§ **Given information**:
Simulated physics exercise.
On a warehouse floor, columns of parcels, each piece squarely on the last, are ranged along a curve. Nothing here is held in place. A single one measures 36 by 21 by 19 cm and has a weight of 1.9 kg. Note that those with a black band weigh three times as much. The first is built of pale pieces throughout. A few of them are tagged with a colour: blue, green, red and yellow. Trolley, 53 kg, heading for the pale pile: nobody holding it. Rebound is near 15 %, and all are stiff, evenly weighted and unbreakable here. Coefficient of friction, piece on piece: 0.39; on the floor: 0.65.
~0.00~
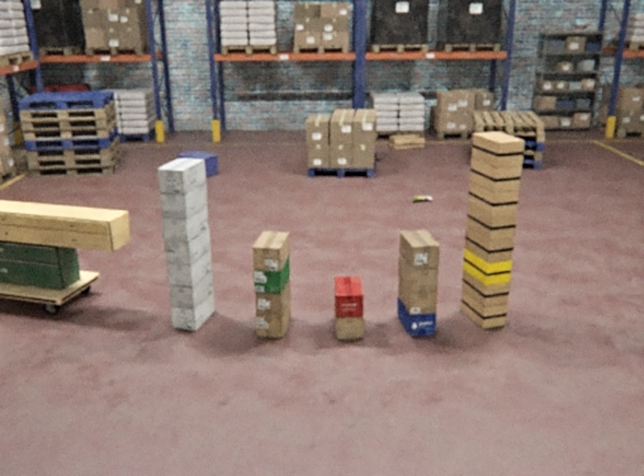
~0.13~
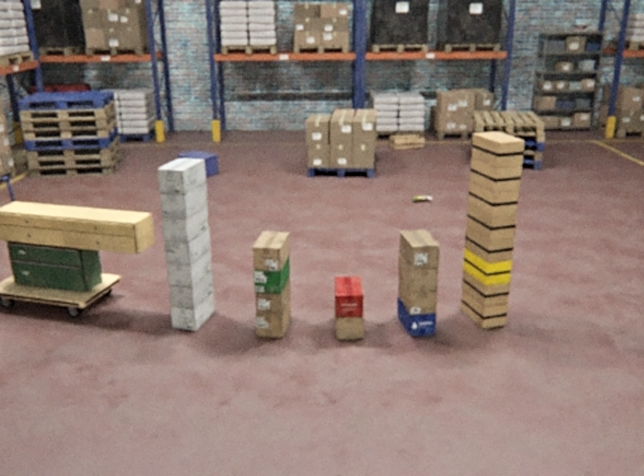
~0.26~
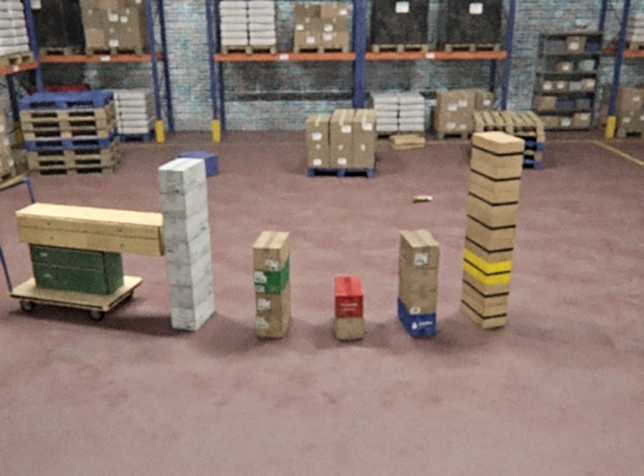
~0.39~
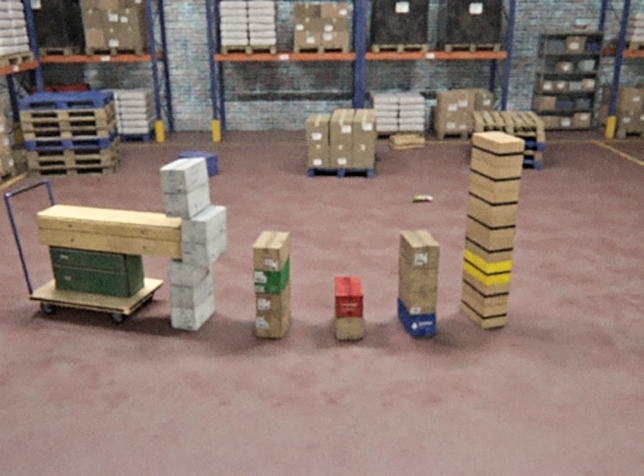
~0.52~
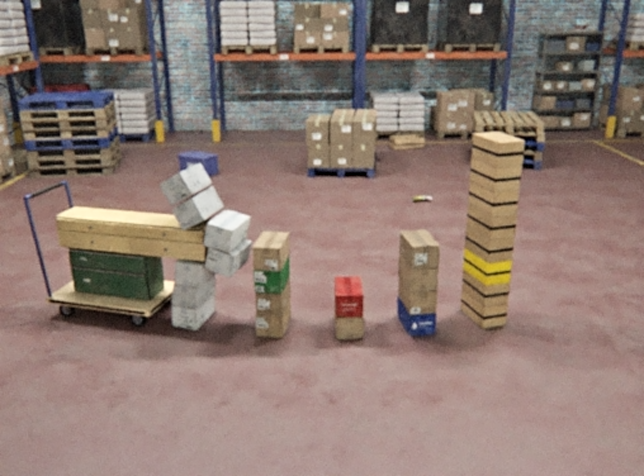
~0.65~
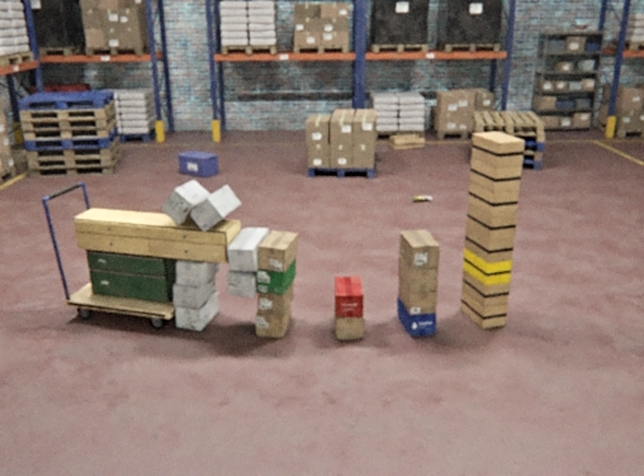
In a warehouse, a loaded cart rolls right and its planks knock apart a pale parcel column.
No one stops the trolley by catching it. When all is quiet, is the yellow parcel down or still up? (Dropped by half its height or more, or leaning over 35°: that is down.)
Still up.
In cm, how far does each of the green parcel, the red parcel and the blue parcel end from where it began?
Here green ends up 50 centimetres away, red 40 centimetres and blue 0 centimetres.
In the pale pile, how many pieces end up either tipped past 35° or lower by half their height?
4.
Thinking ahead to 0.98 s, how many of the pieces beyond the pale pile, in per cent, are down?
By then 15 %.
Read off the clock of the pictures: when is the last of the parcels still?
I'd put it around 2.5 seconds.
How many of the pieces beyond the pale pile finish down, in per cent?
Around 20 %.
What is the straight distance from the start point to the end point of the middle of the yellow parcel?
About 0 cm.
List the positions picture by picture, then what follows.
In the first frame (pixels give the middle of a visible side), load (102, 231) 50 cm short; yellow parcel (475, 266); red parcel (350, 307); green parcel (268, 282); none of the others has stirred.
In the second frame, load (127, 233) 27 cm short; yellow parcel (475, 266).
In the third frame, load (152, 235) 57 mm short; yellow parcel (475, 266).
In the fourth frame, load (175, 237) 14 cm in, top of the pale pile leaning 4°; yellow parcel (475, 266); none of the others has stirred.
In the fifth frame, load (197, 240) 33 cm in, top of the pale pile leaning 30°; yellow parcel (475, 266); none of the others has stirred.
In the sixth frame, load (219, 241) 50 cm in, top of the pale pile leaning 51°; yellow parcel (475, 266); green parcel (271, 283) 41 mm from its place; red parcel (350, 307); movement in 3 of them.
After 0.76 s, 3 of the pale pile down; none of the 18 other parcels down, 4 disturbed; yellow parcel unmoved; green parcel 7° from how it stood.
After 0.98 s, 3 of the pale pile down; 3 of the 18 other parcels down; yellow parcel unmoved; green parcel 46° from how it stood, 12 cm lower.
After 1.44 s, 4 of the pale pile down; 4 of the 18 other parcels down; yellow parcel unmoved; red parcel on its side.
In the end (2.7 s), 4 of the pale pile down; 4 of the 18 other parcels down; yellow parcel unmoved; red parcel on its side; green parcel 54° from how it stood, 21 cm lower. From the last view, middles, yellow parcel near (487, 265), red parcel near (388, 319).
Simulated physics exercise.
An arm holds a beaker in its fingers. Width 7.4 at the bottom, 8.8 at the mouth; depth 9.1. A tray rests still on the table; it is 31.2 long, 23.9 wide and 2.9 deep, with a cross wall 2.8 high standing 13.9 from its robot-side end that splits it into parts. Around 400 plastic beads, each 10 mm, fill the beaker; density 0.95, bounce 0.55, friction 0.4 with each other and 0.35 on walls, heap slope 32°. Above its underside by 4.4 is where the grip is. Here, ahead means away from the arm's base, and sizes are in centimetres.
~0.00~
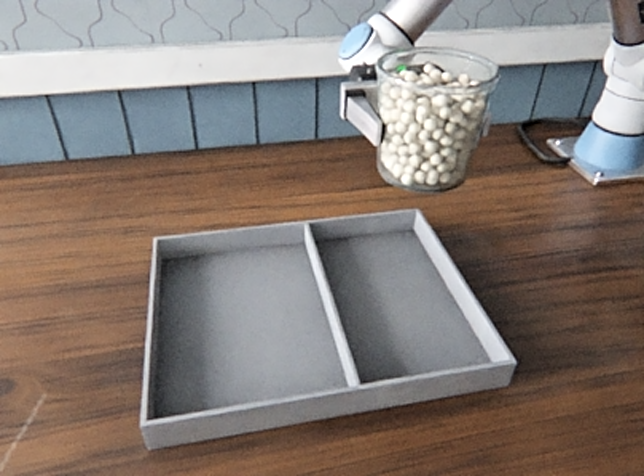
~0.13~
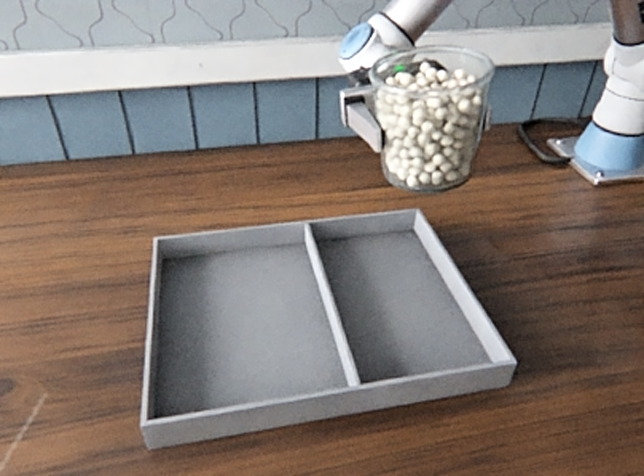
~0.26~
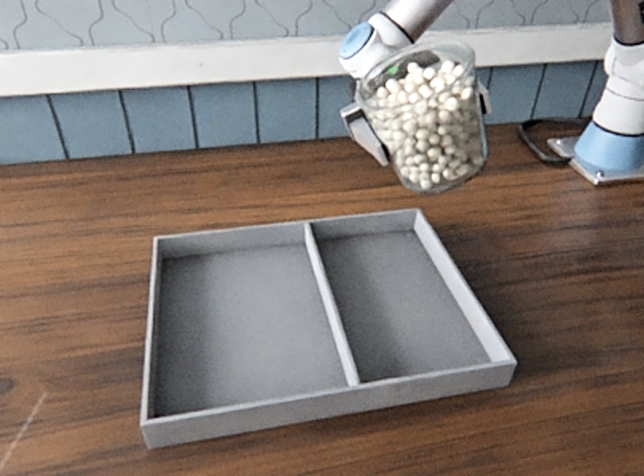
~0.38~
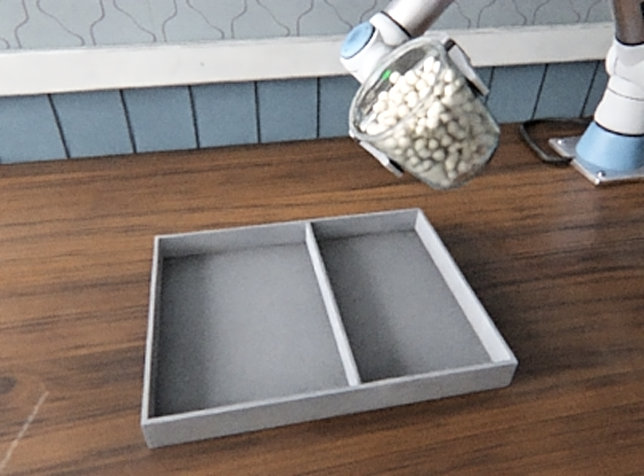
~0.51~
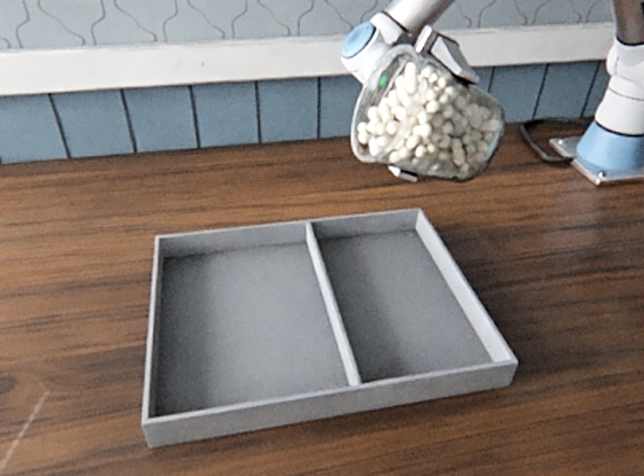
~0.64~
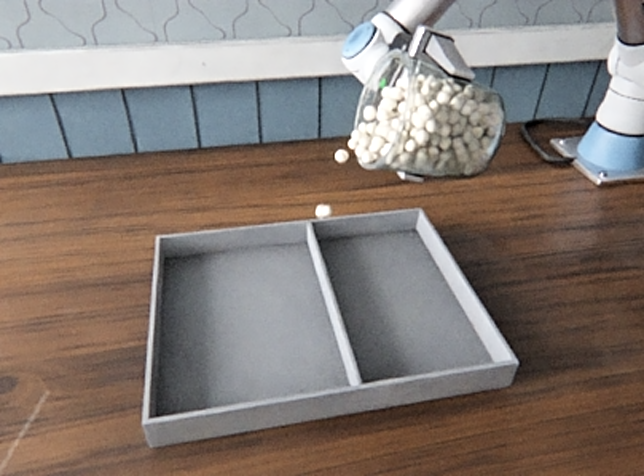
Above a divided grey tray, a robot arm tilts a beaker until white beads drop out.
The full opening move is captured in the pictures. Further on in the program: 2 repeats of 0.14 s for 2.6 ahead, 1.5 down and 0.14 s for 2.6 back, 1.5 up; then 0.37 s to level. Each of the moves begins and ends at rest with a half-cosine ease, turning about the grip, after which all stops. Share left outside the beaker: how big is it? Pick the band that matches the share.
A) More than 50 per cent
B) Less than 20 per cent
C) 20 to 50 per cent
20 to 50 per cent (C).
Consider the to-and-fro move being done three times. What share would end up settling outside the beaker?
That share would be near 35 percent.
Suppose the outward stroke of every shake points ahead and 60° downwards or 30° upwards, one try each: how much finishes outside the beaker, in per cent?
Near 15 and 45 percent respectively.
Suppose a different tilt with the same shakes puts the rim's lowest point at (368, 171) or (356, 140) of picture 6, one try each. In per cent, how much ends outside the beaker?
60 % and 5 %.
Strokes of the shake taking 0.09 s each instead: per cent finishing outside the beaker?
I'd expect some 35 per cent.
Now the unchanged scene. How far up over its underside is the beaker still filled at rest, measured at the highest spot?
Top of the fill: Near 8.0 cm.
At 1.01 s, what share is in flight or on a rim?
About 5 %.
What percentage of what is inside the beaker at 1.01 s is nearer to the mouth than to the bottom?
Around 45 percent.
After 1.01 s, tilted 72° forward, highest piece 22 above the table; 324 in the beaker, 51 in the far-side part, 2 in the robot-side part, 18 in flight or on a rim.
After 1.38 s, tilted 36° forward, highest piece 23 above the table; 286 in the beaker, 90 in the far-side part, 13 in the robot-side part, 6 in flight or on a rim.
After 1.77 s, level, highest piece 24 above the table; 286 in the beaker, 96 in the far-side part, 13 in the robot-side part.
After 2.82 s, level, highest piece 24 above the table; 286 in the beaker, 96 in the far-side part, 13 in the robot-side part.
In the end, 286 in the beaker, 96 in the far-side part, 13 in the robot-side part. That is 28 % outside the beaker.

§ **Job**:
Write out again every line above exactly as given; the pictures do not belong in the copy.

§ **In response**:
Simulated physics exercise.
On a warehouse floor, columns of parcels, each piece squarely on the last, are ranged along a curve. Nothing here is held in place. A single one measures 36 by 21 by 19 cm and has a weight of 1.9 kg. Note that those with a black band weigh three times as much. The first is built of pale pieces throughout. A few of them are tagged with a colour: blue, green, red and yellow. Trolley, 53 kg, heading for the pale pile: nobody holding it. Rebound is near 15 %, and all are stiff, evenly weighted and unbreakable here. Coefficient of friction, piece on piece: 0.39; on the floor: 0.65.
~0.00~
~0.13~
~0.26~
~0.39~
~0.52~
~0.65~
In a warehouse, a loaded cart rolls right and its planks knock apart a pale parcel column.
No one stops the trolley by catching it. When all is quiet, is the yellow parcel down or still up? (Dropped by half its height or more, or leaning over 35°: that is down.)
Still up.
In cm, how far does each of the green parcel, the red parcel and the blue parcel end from where it began?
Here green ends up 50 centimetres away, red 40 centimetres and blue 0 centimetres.
In the pale pile, how many pieces end up either tipped past 35° or lower by half their height?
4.
Thinking ahead to 0.98 s, how many of the pieces beyond the pale pile, in per cent, are down?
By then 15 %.
Read off the clock of the pictures: when is the last of the parcels still?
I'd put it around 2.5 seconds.
How many of the pieces beyond the pale pile finish down, in per cent?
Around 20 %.
What is the straight distance from the start point to the end point of the middle of the yellow parcel?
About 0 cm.
List the positions picture by picture, then what follows.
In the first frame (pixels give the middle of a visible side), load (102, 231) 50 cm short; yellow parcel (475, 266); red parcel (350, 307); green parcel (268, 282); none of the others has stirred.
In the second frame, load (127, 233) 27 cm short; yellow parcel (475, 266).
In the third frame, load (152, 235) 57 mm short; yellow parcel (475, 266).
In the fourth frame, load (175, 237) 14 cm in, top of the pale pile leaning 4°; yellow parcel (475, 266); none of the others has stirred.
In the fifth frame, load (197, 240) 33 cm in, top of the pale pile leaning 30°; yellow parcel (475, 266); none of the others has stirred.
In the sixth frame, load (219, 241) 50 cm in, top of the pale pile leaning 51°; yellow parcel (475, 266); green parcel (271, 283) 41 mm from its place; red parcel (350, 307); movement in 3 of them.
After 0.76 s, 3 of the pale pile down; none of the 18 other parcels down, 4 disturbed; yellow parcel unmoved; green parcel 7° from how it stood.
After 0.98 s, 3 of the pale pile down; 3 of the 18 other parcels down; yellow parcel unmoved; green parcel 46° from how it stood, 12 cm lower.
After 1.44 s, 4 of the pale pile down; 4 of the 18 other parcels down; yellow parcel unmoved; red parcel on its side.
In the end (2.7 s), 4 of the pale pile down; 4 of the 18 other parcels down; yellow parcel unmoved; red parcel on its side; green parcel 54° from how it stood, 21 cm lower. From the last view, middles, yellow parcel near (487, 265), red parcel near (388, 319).
Simulated physics exercise.
An arm holds a beaker in its fingers. Width 7.4 at the bottom, 8.8 at the mouth; depth 9.1. A tray rests still on the table; it is 31.2 long, 23.9 wide and 2.9 deep, with a cross wall 2.8 high standing 13.9 from its robot-side end that splits it into parts. Around 400 plastic beads, each 10 mm, fill the beaker; density 0.95, bounce 0.55, friction 0.4 with each other and 0.35 on walls, heap slope 32°. Above its underside by 4.4 is where the grip is. Here, ahead means away from the arm's base, and sizes are in centimetres.
~0.00~
~0.13~
~0.26~
~0.38~
~0.51~
~0.64~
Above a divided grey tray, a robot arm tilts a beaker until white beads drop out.
The full opening move is captured in the pictures. Further on in the program: 2 repeats of 0.14 s for 2.6 ahead, 1.5 down and 0.14 s for 2.6 back, 1.5 up; then 0.37 s to level. Each of the moves begins and ends at rest with a half-cosine ease, turning about the grip, after which all stops. Share left outside the beaker: how big is it? Pick the band that matches the share.
A) More than 50 per cent
B) Less than 20 per cent
C) 20 to 50 per cent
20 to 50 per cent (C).
Consider the to-and-fro move being done three times. What share would end up settling outside the beaker?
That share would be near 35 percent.
Suppose the outward stroke of every shake points ahead and 60° downwards or 30° upwards, one try each: how much finishes outside the beaker, in per cent?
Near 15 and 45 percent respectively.
Suppose a different tilt with the same shakes puts the rim's lowest point at (368, 171) or (356, 140) of picture 6, one try each. In per cent, how much ends outside the beaker?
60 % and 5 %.
Strokes of the shake taking 0.09 s each instead: per cent finishing outside the beaker?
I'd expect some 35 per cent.
Now the unchanged scene. How far up over its underside is the beaker still filled at rest, measured at the highest spot?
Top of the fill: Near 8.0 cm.
At 1.01 s, what share is in flight or on a rim?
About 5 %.
What percentage of what is inside the beaker at 1.01 s is nearer to the mouth than to the bottom?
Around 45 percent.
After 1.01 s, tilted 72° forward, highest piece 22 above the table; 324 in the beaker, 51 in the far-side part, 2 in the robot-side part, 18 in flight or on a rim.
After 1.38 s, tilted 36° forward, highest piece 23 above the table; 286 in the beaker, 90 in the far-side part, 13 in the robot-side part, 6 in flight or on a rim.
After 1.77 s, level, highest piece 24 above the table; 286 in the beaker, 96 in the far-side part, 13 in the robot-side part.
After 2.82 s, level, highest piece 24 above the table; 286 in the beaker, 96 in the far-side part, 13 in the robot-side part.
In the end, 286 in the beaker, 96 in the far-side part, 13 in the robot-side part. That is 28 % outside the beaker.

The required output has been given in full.